> TO DO:
In full and without alteration, repeat the material.

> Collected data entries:

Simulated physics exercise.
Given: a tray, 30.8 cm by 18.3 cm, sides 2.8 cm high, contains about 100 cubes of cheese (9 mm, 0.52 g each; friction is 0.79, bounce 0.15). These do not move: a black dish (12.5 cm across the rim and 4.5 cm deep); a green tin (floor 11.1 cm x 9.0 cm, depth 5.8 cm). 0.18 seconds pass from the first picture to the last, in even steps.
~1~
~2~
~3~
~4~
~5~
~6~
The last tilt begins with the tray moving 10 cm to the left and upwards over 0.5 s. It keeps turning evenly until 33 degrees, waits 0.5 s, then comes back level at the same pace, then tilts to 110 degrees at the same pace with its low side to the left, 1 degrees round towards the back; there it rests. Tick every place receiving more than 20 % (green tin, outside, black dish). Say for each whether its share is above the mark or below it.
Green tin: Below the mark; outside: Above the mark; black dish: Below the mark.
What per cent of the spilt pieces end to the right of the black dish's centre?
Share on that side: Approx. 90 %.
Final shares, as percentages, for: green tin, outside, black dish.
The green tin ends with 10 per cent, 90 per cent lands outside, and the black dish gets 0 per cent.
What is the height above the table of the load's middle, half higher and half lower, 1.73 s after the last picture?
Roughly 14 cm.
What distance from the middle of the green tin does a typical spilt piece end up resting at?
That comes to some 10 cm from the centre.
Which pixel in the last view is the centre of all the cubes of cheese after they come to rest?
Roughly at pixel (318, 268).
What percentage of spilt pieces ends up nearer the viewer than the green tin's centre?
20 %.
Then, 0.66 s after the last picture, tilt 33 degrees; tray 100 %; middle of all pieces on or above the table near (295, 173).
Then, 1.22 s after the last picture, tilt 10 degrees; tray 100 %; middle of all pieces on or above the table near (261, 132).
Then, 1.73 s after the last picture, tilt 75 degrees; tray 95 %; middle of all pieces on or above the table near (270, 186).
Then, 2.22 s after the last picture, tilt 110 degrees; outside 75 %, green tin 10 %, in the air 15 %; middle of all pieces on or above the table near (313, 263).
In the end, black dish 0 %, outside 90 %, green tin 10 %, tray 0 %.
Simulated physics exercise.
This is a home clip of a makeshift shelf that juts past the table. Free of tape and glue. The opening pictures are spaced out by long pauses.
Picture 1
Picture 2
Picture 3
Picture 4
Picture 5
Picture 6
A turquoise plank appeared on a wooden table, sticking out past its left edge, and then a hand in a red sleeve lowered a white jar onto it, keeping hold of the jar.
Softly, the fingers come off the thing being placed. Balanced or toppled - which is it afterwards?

> FINISHED EXERCISE:
Simulated physics exercise.
Given: a tray, 30.8 cm by 18.3 cm, sides 2.8 cm high, contains about 100 cubes of cheese (9 mm, 0.52 g each; friction is 0.79, bounce 0.15). These do not move: a black dish (12.5 cm across the rim and 4.5 cm deep); a green tin (floor 11.1 cm x 9.0 cm, depth 5.8 cm). 0.18 seconds pass from the first picture to the last, in even steps.
~1~
~2~
~3~
~4~
~5~
~6~
The last tilt begins with the tray moving 10 cm to the left and upwards over 0.5 s. It keeps turning evenly until 33 degrees, waits 0.5 s, then comes back level at the same pace, then tilts to 110 degrees at the same pace with its low side to the left, 1 degrees round towards the back; there it rests. Tick every place receiving more than 20 % (green tin, outside, black dish). Say for each whether its share is above the mark or below it.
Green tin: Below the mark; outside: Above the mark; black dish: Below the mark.
What per cent of the spilt pieces end to the right of the black dish's centre?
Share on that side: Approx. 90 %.
Final shares, as percentages, for: green tin, outside, black dish.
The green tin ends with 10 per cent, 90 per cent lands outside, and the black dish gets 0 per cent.
What is the height above the table of the load's middle, half higher and half lower, 1.73 s after the last picture?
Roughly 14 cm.
What distance from the middle of the green tin does a typical spilt piece end up resting at?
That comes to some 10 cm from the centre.
Which pixel in the last view is the centre of all the cubes of cheese after they come to rest?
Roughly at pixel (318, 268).
What percentage of spilt pieces ends up nearer the viewer than the green tin's centre?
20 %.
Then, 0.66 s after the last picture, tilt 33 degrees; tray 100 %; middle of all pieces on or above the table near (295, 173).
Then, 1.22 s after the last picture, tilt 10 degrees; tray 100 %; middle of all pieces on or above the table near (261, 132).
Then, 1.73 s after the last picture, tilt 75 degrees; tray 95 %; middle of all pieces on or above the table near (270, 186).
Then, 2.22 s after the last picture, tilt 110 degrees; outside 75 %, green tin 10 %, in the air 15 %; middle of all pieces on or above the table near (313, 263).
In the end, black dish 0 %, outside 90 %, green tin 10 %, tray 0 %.
Simulated physics exercise.
This is a home clip of a makeshift shelf that juts past the table. Free of tape and glue. The opening pictures are spaced out by long pauses.
Picture 1
Picture 2
Picture 3
Picture 4
Picture 5
Picture 6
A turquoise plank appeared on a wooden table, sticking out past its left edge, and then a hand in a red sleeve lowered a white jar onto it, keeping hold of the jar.
Softly, the fingers come off the thing being placed. Balanced or toppled - which is it afterwards?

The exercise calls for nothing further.